---- Input rows

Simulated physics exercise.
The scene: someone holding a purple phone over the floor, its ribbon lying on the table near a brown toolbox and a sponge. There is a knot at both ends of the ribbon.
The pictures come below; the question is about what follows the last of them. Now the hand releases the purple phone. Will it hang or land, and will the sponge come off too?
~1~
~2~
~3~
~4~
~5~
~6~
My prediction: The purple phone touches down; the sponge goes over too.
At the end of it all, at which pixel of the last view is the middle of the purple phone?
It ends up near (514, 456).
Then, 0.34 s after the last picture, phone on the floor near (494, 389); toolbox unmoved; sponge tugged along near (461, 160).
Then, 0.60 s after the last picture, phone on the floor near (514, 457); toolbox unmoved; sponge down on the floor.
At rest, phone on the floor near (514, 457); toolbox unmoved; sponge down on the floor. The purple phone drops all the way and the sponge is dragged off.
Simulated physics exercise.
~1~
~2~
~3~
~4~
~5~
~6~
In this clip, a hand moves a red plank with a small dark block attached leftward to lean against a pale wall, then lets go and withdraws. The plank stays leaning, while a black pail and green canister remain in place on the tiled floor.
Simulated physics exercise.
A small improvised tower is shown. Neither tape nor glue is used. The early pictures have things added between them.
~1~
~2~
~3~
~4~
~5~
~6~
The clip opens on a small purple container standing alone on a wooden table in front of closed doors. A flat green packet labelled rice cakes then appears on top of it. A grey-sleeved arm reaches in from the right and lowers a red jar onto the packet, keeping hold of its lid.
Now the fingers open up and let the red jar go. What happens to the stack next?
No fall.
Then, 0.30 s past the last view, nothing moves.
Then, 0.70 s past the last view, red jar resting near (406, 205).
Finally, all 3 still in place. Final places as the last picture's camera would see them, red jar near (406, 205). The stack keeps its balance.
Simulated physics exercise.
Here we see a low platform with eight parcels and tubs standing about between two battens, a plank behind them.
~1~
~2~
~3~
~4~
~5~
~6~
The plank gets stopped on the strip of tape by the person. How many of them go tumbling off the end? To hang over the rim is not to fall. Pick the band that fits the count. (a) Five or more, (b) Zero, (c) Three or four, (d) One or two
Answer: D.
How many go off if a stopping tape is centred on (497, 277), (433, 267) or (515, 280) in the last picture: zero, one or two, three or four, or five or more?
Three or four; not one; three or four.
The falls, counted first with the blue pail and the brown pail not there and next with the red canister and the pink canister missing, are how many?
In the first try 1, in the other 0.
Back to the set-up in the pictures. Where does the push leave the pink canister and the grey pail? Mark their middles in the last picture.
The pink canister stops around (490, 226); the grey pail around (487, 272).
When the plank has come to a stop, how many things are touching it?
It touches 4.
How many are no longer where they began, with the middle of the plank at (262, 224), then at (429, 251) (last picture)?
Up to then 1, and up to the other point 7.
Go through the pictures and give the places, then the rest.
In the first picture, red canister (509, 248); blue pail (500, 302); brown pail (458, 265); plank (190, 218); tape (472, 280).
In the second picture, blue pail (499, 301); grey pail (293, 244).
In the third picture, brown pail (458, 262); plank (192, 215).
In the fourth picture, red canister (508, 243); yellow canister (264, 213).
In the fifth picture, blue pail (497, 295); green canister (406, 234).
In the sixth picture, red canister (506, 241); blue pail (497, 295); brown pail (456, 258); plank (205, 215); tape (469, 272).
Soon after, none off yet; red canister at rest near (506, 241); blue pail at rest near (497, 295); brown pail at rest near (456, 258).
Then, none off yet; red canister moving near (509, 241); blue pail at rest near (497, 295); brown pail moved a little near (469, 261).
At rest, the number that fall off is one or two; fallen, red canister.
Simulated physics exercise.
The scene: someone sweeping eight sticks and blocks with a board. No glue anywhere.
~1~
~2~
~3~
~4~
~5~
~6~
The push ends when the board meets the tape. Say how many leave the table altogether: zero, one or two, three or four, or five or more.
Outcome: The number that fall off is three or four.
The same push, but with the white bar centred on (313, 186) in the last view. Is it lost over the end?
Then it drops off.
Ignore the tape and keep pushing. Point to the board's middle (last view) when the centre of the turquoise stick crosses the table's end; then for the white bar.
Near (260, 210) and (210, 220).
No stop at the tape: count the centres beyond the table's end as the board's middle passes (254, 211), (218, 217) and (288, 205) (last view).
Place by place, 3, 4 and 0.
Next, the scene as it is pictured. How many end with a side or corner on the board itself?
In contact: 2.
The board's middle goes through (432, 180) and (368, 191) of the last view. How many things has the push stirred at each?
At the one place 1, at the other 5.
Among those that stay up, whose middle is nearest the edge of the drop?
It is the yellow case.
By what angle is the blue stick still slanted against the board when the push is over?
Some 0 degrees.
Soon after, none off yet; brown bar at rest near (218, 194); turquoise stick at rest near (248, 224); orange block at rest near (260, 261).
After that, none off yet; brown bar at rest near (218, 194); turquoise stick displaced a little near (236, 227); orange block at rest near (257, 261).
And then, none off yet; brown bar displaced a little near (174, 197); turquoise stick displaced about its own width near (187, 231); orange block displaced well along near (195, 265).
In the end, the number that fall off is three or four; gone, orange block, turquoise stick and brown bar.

--------

### Aim:
Using the data above, output each line exactly.

### Answer below:
Simulated physics exercise.
The scene: someone holding a purple phone over the floor, its ribbon lying on the table near a brown toolbox and a sponge. There is a knot at both ends of the ribbon.
The pictures come below; the question is about what follows the last of them. Now the hand releases the purple phone. Will it hang or land, and will the sponge come off too?
~1~
~2~
~3~
~4~
~5~
~6~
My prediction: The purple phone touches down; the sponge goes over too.
At the end of it all, at which pixel of the last view is the middle of the purple phone?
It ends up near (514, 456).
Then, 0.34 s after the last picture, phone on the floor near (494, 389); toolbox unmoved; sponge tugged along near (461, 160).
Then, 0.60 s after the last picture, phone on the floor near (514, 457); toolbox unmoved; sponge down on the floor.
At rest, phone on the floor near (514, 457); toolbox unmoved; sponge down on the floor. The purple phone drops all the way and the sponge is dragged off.
Simulated physics exercise.
~1~
~2~
~3~
~4~
~5~
~6~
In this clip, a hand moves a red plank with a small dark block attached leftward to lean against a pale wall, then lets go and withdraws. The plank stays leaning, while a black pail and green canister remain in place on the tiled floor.
Simulated physics exercise.
A small improvised tower is shown. Neither tape nor glue is used. The early pictures have things added between them.
~1~
~2~
~3~
~4~
~5~
~6~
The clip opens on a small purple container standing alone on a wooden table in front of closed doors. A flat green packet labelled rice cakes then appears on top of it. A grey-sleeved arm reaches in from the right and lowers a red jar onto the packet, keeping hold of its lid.
Now the fingers open up and let the red jar go. What happens to the stack next?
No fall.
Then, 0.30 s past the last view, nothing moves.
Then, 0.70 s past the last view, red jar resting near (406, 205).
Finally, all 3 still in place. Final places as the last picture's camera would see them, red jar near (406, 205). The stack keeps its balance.
Simulated physics exercise.
Here we see a low platform with eight parcels and tubs standing about between two battens, a plank behind them.
~1~
~2~
~3~
~4~
~5~
~6~
The plank gets stopped on the strip of tape by the person. How many of them go tumbling off the end? To hang over the rim is not to fall. Pick the band that fits the count. (a) Five or more, (b) Zero, (c) Three or four, (d) One or two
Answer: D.
How many go off if a stopping tape is centred on (497, 277), (433, 267) or (515, 280) in the last picture: zero, one or two, three or four, or five or more?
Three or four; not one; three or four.
The falls, counted first with the blue pail and the brown pail not there and next with the red canister and the pink canister missing, are how many?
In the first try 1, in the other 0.
Back to the set-up in the pictures. Where does the push leave the pink canister and the grey pail? Mark their middles in the last picture.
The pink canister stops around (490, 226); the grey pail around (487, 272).
When the plank has come to a stop, how many things are touching it?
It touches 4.
How many are no longer where they began, with the middle of the plank at (262, 224), then at (429, 251) (last picture)?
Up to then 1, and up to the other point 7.
Go through the pictures and give the places, then the rest.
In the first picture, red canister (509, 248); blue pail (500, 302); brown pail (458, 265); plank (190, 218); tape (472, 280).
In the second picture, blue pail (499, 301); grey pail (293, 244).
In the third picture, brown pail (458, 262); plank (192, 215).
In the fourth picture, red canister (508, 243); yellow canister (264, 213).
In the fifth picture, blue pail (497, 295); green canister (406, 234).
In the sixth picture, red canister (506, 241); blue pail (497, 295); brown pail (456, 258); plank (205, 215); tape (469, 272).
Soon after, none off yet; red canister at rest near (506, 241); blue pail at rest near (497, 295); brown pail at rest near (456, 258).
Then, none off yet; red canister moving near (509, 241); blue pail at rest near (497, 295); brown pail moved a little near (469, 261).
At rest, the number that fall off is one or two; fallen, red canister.
Simulated physics exercise.
The scene: someone sweeping eight sticks and blocks with a board. No glue anywhere.
~1~
~2~
~3~
~4~
~5~
~6~
The push ends when the board meets the tape. Say how many leave the table altogether: zero, one or two, three or four, or five or more.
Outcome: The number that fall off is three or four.
The same push, but with the white bar centred on (313, 186) in the last view. Is it lost over the end?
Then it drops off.
Ignore the tape and keep pushing. Point to the board's middle (last view) when the centre of the turquoise stick crosses the table's end; then for the white bar.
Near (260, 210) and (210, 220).
No stop at the tape: count the centres beyond the table's end as the board's middle passes (254, 211), (218, 217) and (288, 205) (last view).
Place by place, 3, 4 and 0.
Next, the scene as it is pictured. How many end with a side or corner on the board itself?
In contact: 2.
The board's middle goes through (432, 180) and (368, 191) of the last view. How many things has the push stirred at each?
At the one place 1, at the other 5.
Among those that stay up, whose middle is nearest the edge of the drop?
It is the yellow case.
By what angle is the blue stick still slanted against the board when the push is over?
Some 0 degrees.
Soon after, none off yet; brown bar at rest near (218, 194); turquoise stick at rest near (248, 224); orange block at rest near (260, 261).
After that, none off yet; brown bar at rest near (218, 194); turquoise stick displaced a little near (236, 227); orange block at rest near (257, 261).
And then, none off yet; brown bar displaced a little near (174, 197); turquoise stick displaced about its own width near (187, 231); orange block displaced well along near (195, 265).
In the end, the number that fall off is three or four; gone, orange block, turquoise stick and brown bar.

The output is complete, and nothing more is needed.